#### WHAT THE TASK ASKS:
Output the material beneath this task exactly, images excluded.

#### COLLECTED MATERIAL:
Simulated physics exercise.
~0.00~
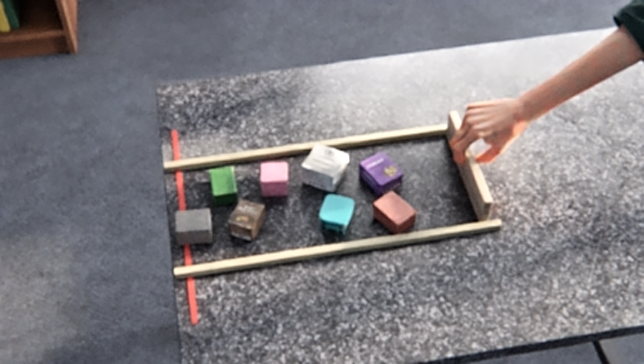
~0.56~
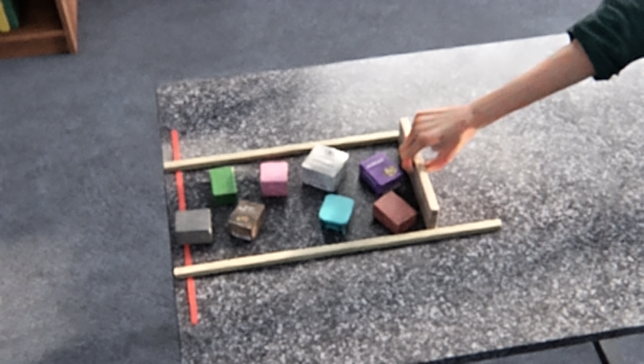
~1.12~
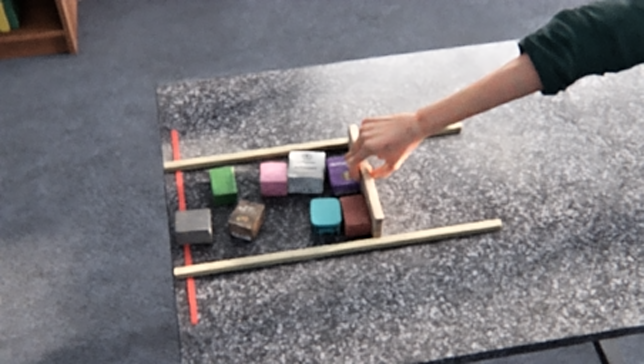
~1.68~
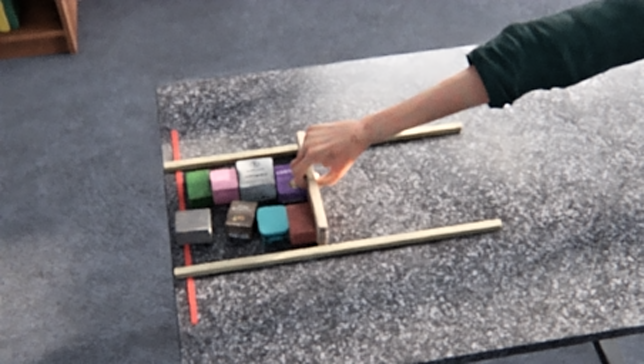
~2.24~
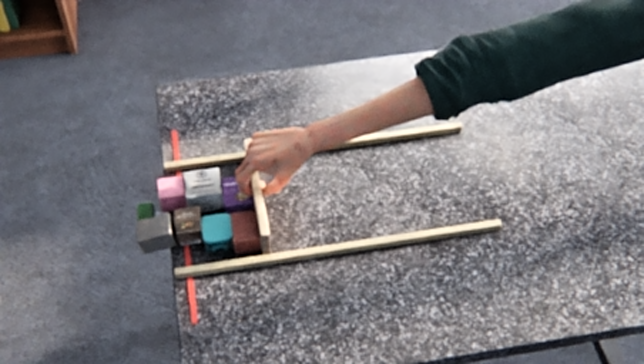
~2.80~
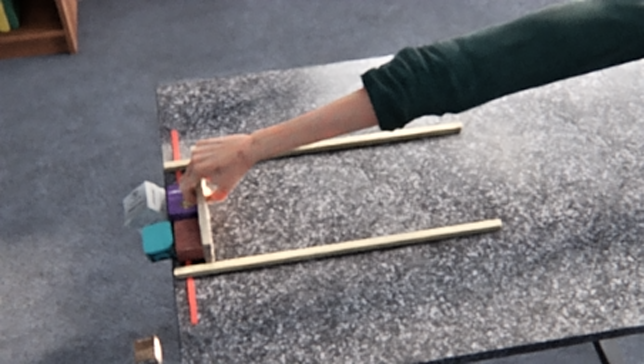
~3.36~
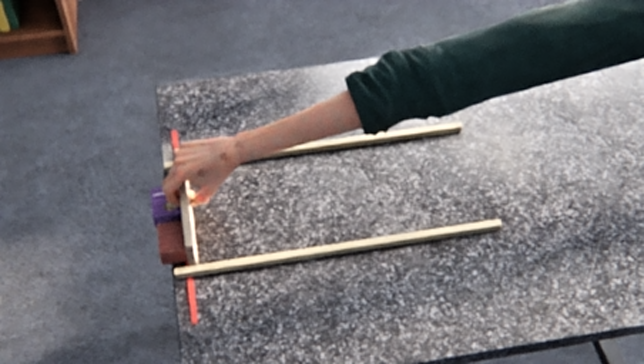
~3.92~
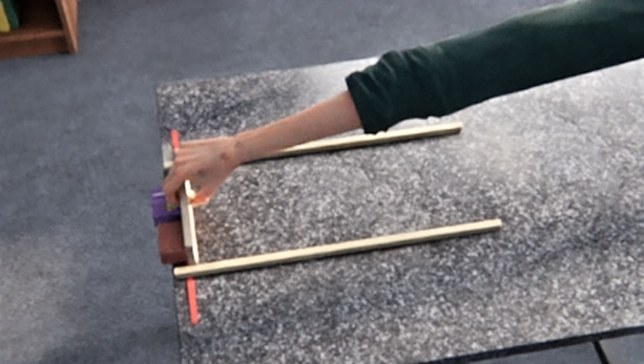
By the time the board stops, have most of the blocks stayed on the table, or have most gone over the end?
Most have gone over the end, with more than five falling off. Only the purple block and the reddish-brown one are still at the edge, against the board.
On a speckled tabletop, a hand slides a board left between wooden strips, pushing blocks off the end until two remain at the edge.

#### SOLUTION BELOW:
Simulated physics exercise.
~0.00~
~0.56~
~1.12~
~1.68~
~2.24~
~2.80~
~3.36~
~3.92~
By the time the board stops, have most of the blocks stayed on the table, or have most gone over the end?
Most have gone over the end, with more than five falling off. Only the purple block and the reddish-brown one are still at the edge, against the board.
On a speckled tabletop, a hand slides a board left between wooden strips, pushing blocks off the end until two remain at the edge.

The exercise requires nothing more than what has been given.